* Begin *

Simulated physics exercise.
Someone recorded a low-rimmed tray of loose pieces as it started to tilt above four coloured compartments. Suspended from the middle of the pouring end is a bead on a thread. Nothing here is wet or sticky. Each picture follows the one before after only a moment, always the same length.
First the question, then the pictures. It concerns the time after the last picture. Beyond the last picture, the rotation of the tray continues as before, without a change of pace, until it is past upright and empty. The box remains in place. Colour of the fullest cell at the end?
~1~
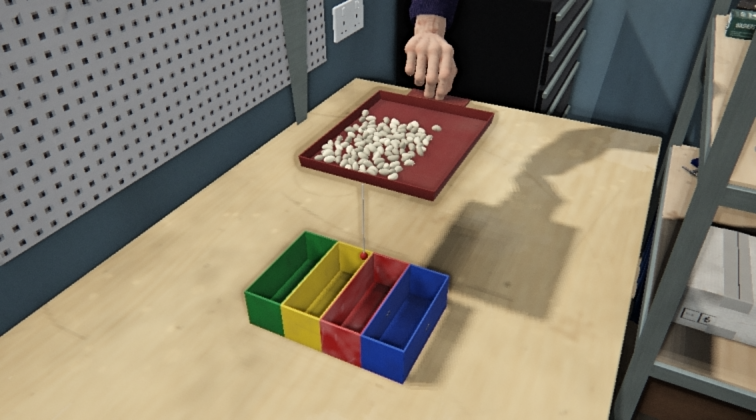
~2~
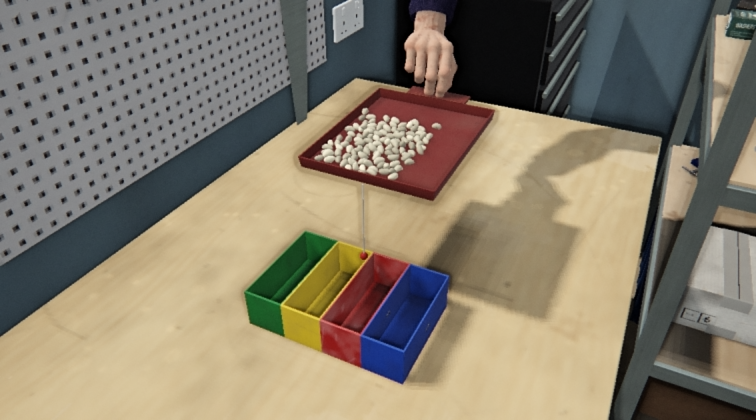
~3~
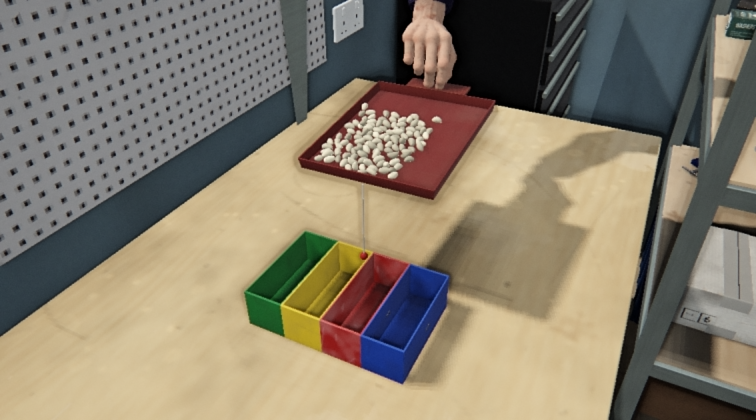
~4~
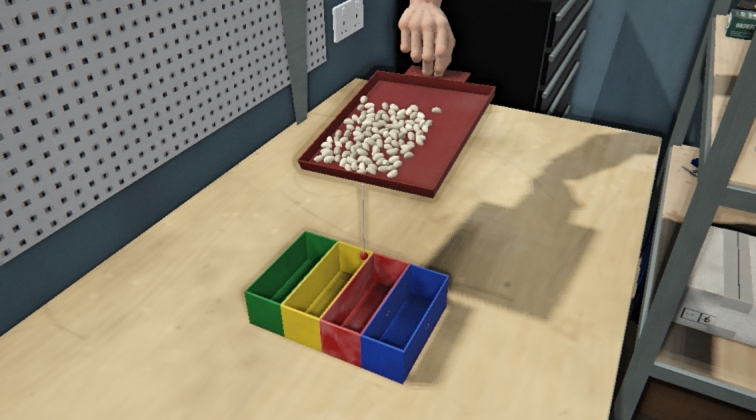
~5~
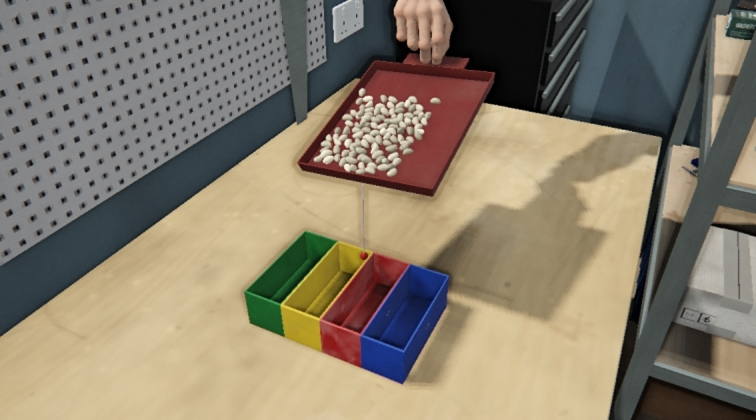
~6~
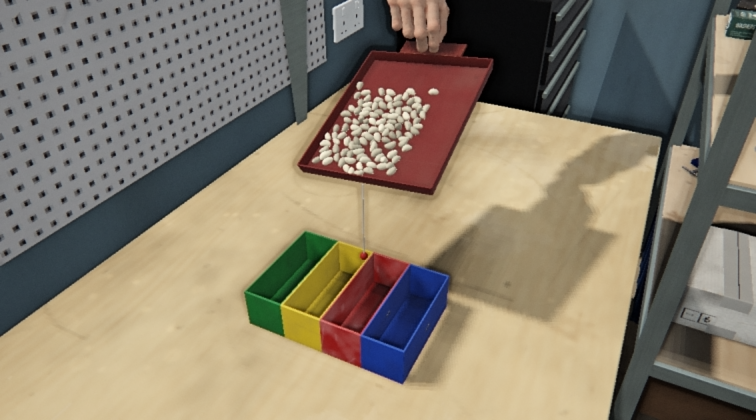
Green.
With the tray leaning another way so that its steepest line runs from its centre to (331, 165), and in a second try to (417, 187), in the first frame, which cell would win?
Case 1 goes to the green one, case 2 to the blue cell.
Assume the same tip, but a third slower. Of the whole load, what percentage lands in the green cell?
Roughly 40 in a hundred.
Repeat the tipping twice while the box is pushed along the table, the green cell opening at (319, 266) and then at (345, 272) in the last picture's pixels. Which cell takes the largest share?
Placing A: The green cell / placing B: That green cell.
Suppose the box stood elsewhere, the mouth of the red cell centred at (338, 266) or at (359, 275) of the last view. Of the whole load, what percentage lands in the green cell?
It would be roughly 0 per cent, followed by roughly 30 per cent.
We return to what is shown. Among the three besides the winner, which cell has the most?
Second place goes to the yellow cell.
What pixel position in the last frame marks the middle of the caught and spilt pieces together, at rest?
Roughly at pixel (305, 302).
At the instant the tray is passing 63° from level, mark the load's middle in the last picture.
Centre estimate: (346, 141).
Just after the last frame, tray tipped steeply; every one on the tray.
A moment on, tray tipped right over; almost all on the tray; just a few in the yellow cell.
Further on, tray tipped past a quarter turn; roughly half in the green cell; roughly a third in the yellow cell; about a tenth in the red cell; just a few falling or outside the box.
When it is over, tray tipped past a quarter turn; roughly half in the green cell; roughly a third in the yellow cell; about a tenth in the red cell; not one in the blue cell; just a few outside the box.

* End *

• _What the task requires_
Reproduce the data above in full, exactly as it is, with the pictures left out.

• _Solution_
Simulated physics exercise.
Someone recorded a low-rimmed tray of loose pieces as it started to tilt above four coloured compartments. Suspended from the middle of the pouring end is a bead on a thread. Nothing here is wet or sticky. Each picture follows the one before after only a moment, always the same length.
First the question, then the pictures. It concerns the time after the last picture. Beyond the last picture, the rotation of the tray continues as before, without a change of pace, until it is past upright and empty. The box remains in place. Colour of the fullest cell at the end?
~1~
~2~
~3~
~4~
~5~
~6~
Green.
With the tray leaning another way so that its steepest line runs from its centre to (331, 165), and in a second try to (417, 187), in the first frame, which cell would win?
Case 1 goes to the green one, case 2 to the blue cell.
Assume the same tip, but a third slower. Of the whole load, what percentage lands in the green cell?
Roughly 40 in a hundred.
Repeat the tipping twice while the box is pushed along the table, the green cell opening at (319, 266) and then at (345, 272) in the last picture's pixels. Which cell takes the largest share?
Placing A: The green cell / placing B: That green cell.
Suppose the box stood elsewhere, the mouth of the red cell centred at (338, 266) or at (359, 275) of the last view. Of the whole load, what percentage lands in the green cell?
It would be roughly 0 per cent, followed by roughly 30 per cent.
We return to what is shown. Among the three besides the winner, which cell has the most?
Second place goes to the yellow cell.
What pixel position in the last frame marks the middle of the caught and spilt pieces together, at rest?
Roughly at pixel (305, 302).
At the instant the tray is passing 63° from level, mark the load's middle in the last picture.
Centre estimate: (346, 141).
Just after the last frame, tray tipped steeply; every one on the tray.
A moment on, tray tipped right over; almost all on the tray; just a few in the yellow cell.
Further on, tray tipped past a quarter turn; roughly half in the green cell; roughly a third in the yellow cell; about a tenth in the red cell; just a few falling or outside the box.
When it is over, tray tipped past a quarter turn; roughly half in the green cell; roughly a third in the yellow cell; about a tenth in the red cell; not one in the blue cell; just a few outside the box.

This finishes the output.